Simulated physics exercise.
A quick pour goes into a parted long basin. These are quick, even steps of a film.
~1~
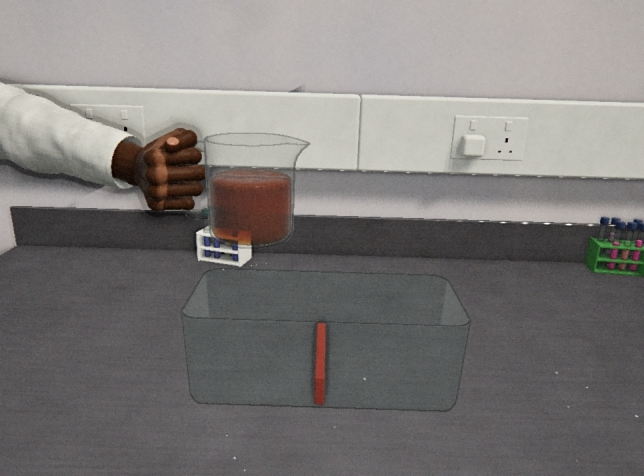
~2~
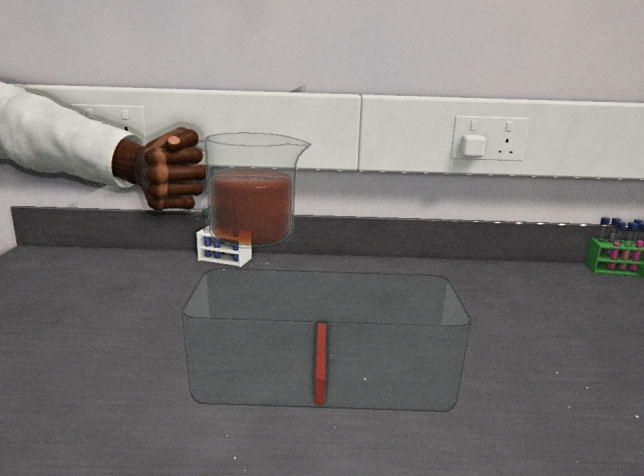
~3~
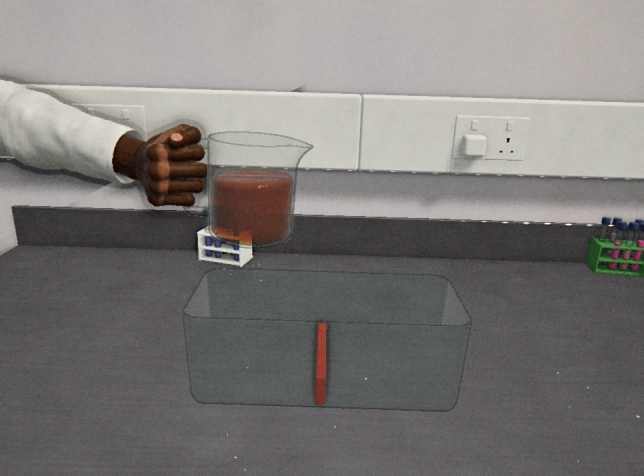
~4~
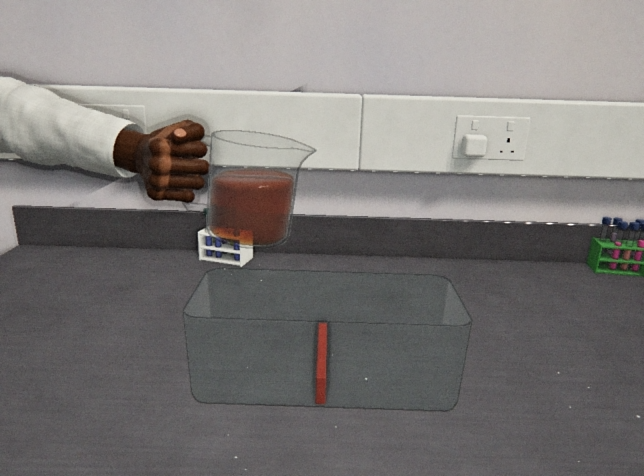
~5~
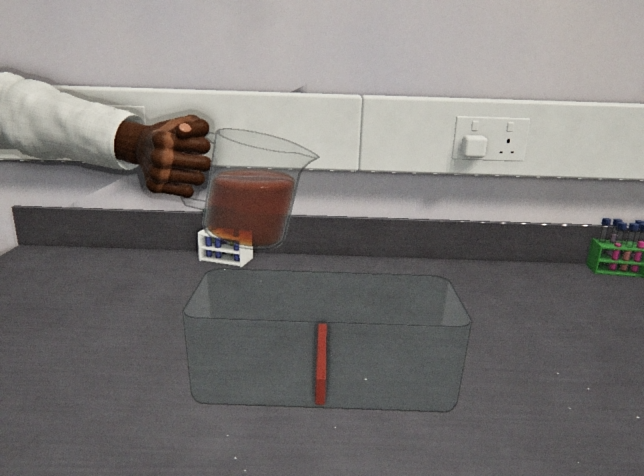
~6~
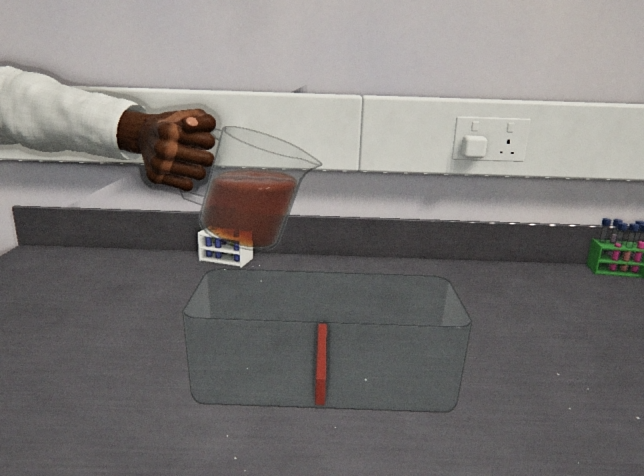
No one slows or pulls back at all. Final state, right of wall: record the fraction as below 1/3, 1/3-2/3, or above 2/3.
After it calms, what's right of the wall is a large share, beyond two thirds.
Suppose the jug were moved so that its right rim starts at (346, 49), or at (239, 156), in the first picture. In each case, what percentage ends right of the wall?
Roughly 80 per cent, then roughly 5 per cent.
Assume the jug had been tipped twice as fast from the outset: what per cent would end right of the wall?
Close to 85 per cent.
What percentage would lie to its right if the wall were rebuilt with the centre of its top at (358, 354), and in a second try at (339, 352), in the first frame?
In turn some 35 and 65 in a hundred.
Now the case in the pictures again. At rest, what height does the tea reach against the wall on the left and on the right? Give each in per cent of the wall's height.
It settles around 10 on the left side and around 50 on the right side.
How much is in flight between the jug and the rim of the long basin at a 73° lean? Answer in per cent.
15 %.
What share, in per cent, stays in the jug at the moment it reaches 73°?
It works out to close to 85 percent.
A moment on, the jug is tipped part way and 85 per cent is still to pour, 0 is left of the wall and 2 right of it.
Next, the jug is tipped right over and 19 per cent is still to pour, 2 is left of the wall and 65 right of it.
Then the jug is tipped right over and 0 per cent is still to pour, 11 is left of the wall and 88 right of it.
Later the jug is tipped right over and 0 per cent is still to pour, 11 is left of the wall and 88 right of it.
In the end 11 per cent lies left of the wall, 88 right of it and 1 outside.
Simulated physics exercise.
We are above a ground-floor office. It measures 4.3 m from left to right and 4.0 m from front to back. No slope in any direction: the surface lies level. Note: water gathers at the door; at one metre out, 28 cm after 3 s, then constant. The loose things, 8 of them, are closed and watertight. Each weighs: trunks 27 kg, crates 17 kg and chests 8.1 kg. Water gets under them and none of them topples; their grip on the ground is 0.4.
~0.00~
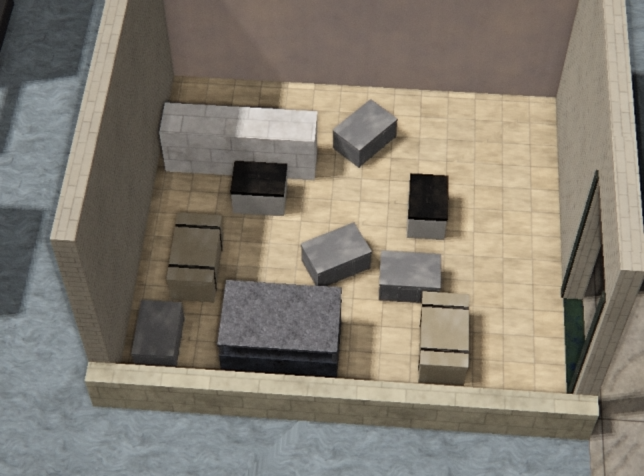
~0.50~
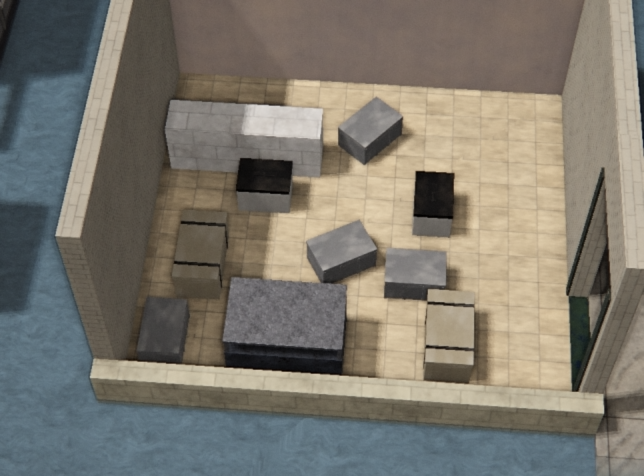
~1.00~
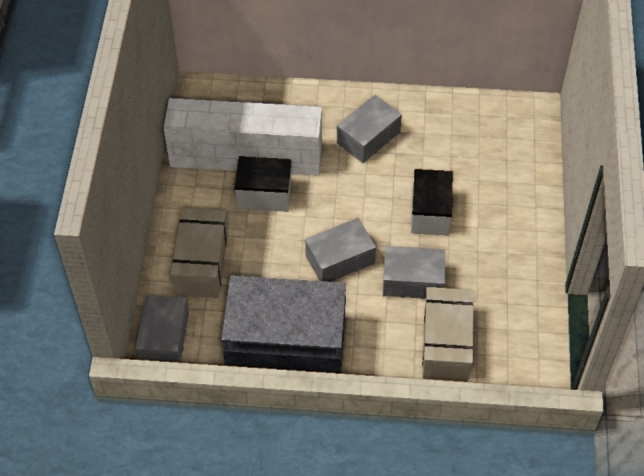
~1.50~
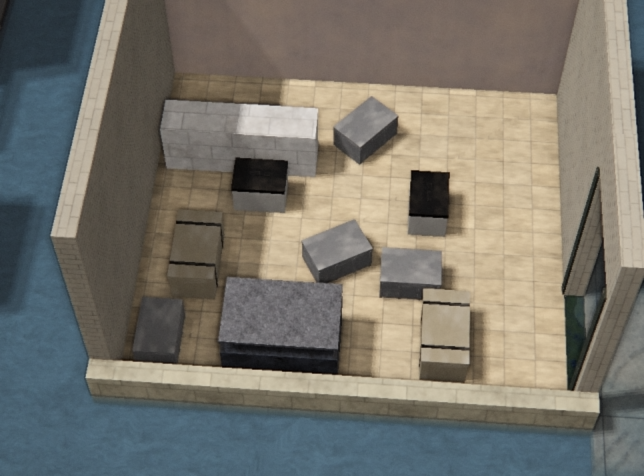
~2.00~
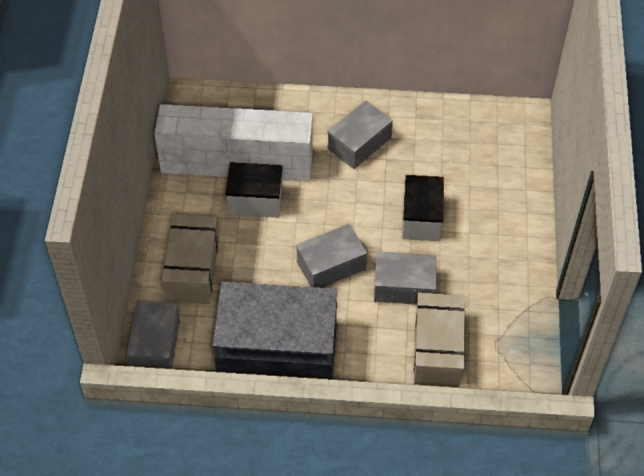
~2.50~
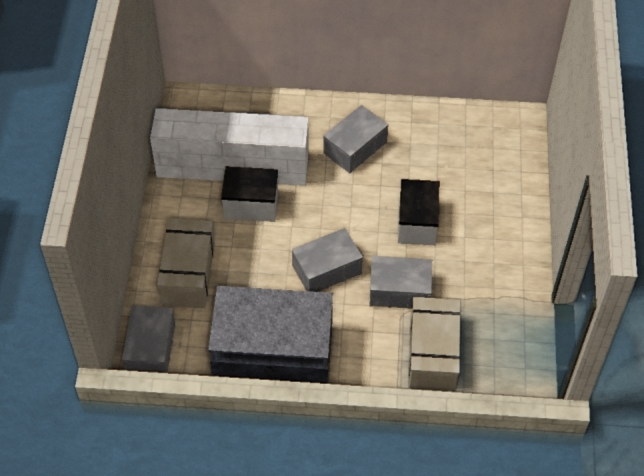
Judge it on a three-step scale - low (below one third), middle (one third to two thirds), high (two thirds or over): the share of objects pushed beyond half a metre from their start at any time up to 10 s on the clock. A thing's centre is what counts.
High.
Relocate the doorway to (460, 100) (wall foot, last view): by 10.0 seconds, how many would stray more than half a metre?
Then 5.
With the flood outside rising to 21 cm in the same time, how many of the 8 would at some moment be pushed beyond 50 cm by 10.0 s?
The answer would then be 6.
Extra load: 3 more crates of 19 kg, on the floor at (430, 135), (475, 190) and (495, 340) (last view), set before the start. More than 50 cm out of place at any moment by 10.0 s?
So, in the order asked, it's too far, not far enough and too far.
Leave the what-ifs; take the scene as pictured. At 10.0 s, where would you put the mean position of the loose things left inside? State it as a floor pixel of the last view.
The centre is close to (274, 230).
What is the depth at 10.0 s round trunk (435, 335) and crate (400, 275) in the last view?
Depth approx. 16 cm / 5 cm.
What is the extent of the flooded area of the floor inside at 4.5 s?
Flooded: Near 9.0 m2.
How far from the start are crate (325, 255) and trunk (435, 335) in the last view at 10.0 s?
Respectively 140 and 200 cm.
After 3.5 s 1 of 8 are over 50 cm from their spots; 0 afloat.
After 4.5 s 2 of 8 are over 50 cm from their spots; 1 afloat.
After 7.0 s 6 of 8 are over 50 cm from their spots; 6 afloat.
After 10.0 s 6 of 8 are over 50 cm from their spots, and 6 have been at some point; 7 afloat.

....

▶ [YOUR GOAL] The records above must be printed exactly; the pictures stay out.

▶ [RESPONSE BELOW]
Simulated physics exercise.
A quick pour goes into a parted long basin. These are quick, even steps of a film.
~1~
~2~
~3~
~4~
~5~
~6~
No one slows or pulls back at all. Final state, right of wall: record the fraction as below 1/3, 1/3-2/3, or above 2/3.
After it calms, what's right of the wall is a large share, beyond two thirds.
Suppose the jug were moved so that its right rim starts at (346, 49), or at (239, 156), in the first picture. In each case, what percentage ends right of the wall?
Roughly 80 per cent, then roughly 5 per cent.
Assume the jug had been tipped twice as fast from the outset: what per cent would end right of the wall?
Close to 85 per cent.
What percentage would lie to its right if the wall were rebuilt with the centre of its top at (358, 354), and in a second try at (339, 352), in the first frame?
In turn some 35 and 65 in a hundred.
Now the case in the pictures again. At rest, what height does the tea reach against the wall on the left and on the right? Give each in per cent of the wall's height.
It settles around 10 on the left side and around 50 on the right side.
How much is in flight between the jug and the rim of the long basin at a 73° lean? Answer in per cent.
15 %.
What share, in per cent, stays in the jug at the moment it reaches 73°?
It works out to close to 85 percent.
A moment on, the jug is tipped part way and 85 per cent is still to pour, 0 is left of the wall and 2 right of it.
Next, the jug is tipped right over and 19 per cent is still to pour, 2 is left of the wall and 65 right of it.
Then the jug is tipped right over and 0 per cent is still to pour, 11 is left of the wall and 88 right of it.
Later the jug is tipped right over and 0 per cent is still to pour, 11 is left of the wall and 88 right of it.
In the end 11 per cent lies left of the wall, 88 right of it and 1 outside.
Simulated physics exercise.
We are above a ground-floor office. It measures 4.3 m from left to right and 4.0 m from front to back. No slope in any direction: the surface lies level. Note: water gathers at the door; at one metre out, 28 cm after 3 s, then constant. The loose things, 8 of them, are closed and watertight. Each weighs: trunks 27 kg, crates 17 kg and chests 8.1 kg. Water gets under them and none of them topples; their grip on the ground is 0.4.
~0.00~
~0.50~
~1.00~
~1.50~
~2.00~
~2.50~
Judge it on a three-step scale - low (below one third), middle (one third to two thirds), high (two thirds or over): the share of objects pushed beyond half a metre from their start at any time up to 10 s on the clock. A thing's centre is what counts.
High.
Relocate the doorway to (460, 100) (wall foot, last view): by 10.0 seconds, how many would stray more than half a metre?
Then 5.
With the flood outside rising to 21 cm in the same time, how many of the 8 would at some moment be pushed beyond 50 cm by 10.0 s?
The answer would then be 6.
Extra load: 3 more crates of 19 kg, on the floor at (430, 135), (475, 190) and (495, 340) (last view), set before the start. More than 50 cm out of place at any moment by 10.0 s?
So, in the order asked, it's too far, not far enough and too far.
Leave the what-ifs; take the scene as pictured. At 10.0 s, where would you put the mean position of the loose things left inside? State it as a floor pixel of the last view.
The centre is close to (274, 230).
What is the depth at 10.0 s round trunk (435, 335) and crate (400, 275) in the last view?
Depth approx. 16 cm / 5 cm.
What is the extent of the flooded area of the floor inside at 4.5 s?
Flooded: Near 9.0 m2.
How far from the start are crate (325, 255) and trunk (435, 335) in the last view at 10.0 s?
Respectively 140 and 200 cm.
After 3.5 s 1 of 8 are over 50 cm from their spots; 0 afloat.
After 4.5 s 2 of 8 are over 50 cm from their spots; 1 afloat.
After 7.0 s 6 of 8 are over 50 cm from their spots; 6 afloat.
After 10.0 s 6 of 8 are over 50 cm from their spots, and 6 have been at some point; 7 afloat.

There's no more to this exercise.